[Your goal]: Locate every line that holds the string "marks" and copy it.

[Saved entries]
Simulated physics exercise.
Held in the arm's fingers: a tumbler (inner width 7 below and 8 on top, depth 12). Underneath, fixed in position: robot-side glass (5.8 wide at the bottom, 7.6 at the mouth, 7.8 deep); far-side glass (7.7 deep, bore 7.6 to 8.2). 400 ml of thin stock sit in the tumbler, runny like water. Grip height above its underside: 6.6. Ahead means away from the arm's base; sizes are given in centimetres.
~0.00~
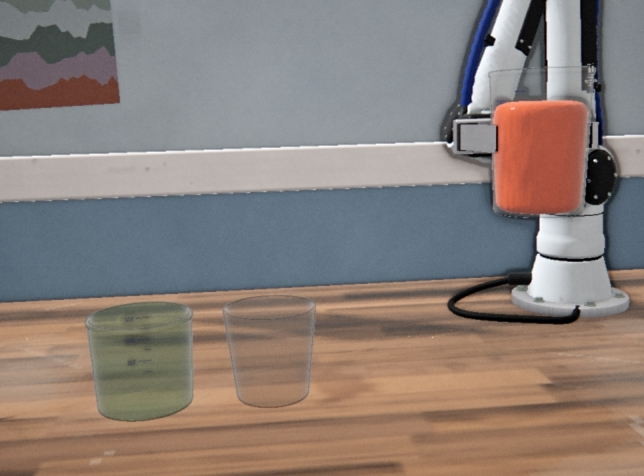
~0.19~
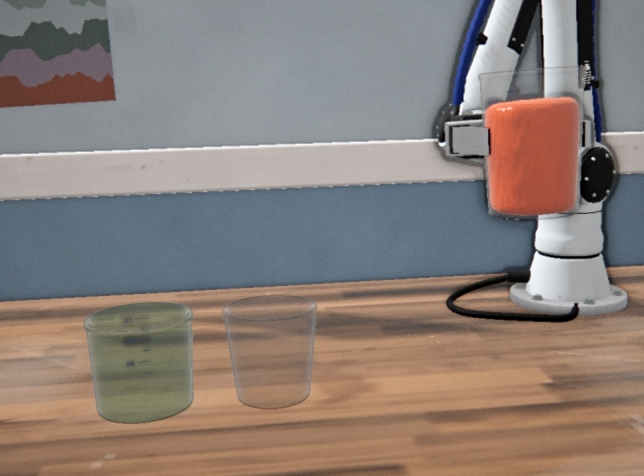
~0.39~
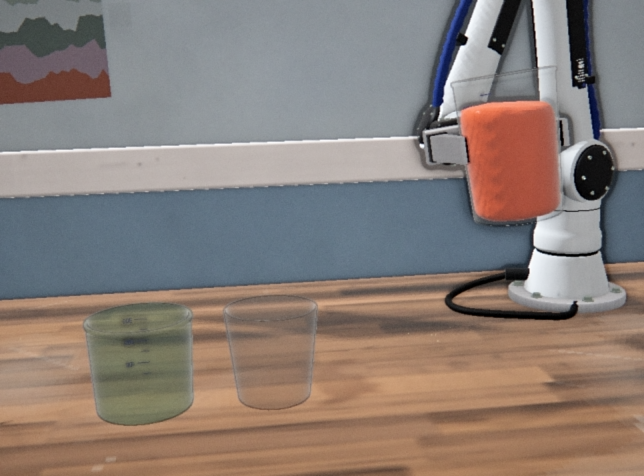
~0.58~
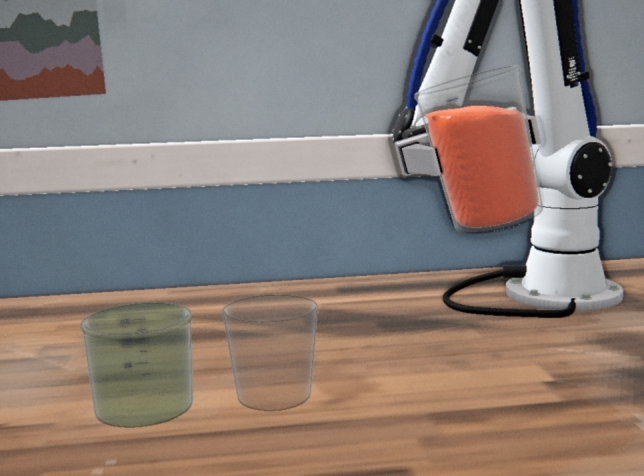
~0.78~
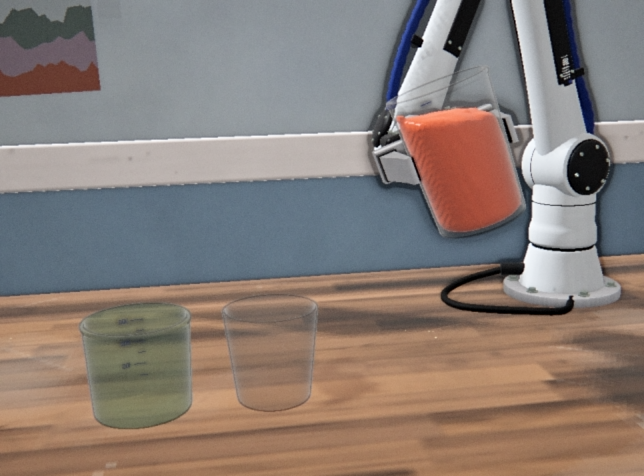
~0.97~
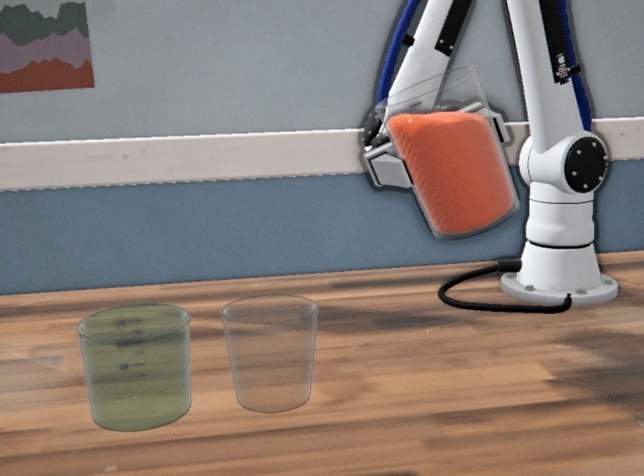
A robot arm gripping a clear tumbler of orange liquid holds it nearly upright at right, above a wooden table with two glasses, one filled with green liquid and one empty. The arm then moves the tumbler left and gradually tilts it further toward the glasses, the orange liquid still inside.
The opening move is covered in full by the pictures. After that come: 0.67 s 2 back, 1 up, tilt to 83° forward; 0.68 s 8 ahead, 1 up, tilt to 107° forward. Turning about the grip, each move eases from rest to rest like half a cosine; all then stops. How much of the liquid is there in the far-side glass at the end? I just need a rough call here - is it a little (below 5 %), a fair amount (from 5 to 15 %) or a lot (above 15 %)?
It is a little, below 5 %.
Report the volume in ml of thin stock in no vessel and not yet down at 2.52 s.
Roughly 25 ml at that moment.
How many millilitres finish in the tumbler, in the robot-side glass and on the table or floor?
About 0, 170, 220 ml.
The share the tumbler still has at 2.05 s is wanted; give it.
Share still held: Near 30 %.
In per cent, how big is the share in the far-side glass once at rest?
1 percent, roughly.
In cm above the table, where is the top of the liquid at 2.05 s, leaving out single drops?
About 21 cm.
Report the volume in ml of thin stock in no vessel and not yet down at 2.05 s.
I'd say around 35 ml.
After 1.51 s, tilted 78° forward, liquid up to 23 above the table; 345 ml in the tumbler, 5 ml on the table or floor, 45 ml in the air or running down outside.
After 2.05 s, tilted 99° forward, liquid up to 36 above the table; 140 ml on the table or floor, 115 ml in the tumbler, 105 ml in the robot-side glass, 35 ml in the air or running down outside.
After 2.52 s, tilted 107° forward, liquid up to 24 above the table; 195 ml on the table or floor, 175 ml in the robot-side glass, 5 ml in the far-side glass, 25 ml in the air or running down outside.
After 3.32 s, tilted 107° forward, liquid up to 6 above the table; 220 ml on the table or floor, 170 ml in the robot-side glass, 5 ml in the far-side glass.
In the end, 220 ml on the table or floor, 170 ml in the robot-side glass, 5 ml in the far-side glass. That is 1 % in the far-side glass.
==
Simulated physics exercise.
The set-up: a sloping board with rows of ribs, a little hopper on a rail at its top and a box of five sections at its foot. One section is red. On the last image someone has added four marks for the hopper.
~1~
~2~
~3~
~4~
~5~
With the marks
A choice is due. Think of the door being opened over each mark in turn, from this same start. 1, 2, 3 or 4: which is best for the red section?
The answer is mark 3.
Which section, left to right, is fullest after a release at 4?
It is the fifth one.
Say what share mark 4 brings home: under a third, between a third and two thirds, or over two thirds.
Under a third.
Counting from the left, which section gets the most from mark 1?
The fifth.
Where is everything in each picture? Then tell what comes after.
...
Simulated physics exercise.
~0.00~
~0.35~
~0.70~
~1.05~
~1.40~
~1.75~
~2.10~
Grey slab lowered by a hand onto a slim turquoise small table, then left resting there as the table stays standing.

[Response to the task]:
The set-up: a sloping board with rows of ribs, a little hopper on a rail at its top and a box of five sections at its foot. One section is red. On the last image someone has added four marks for the hopper.
With the marks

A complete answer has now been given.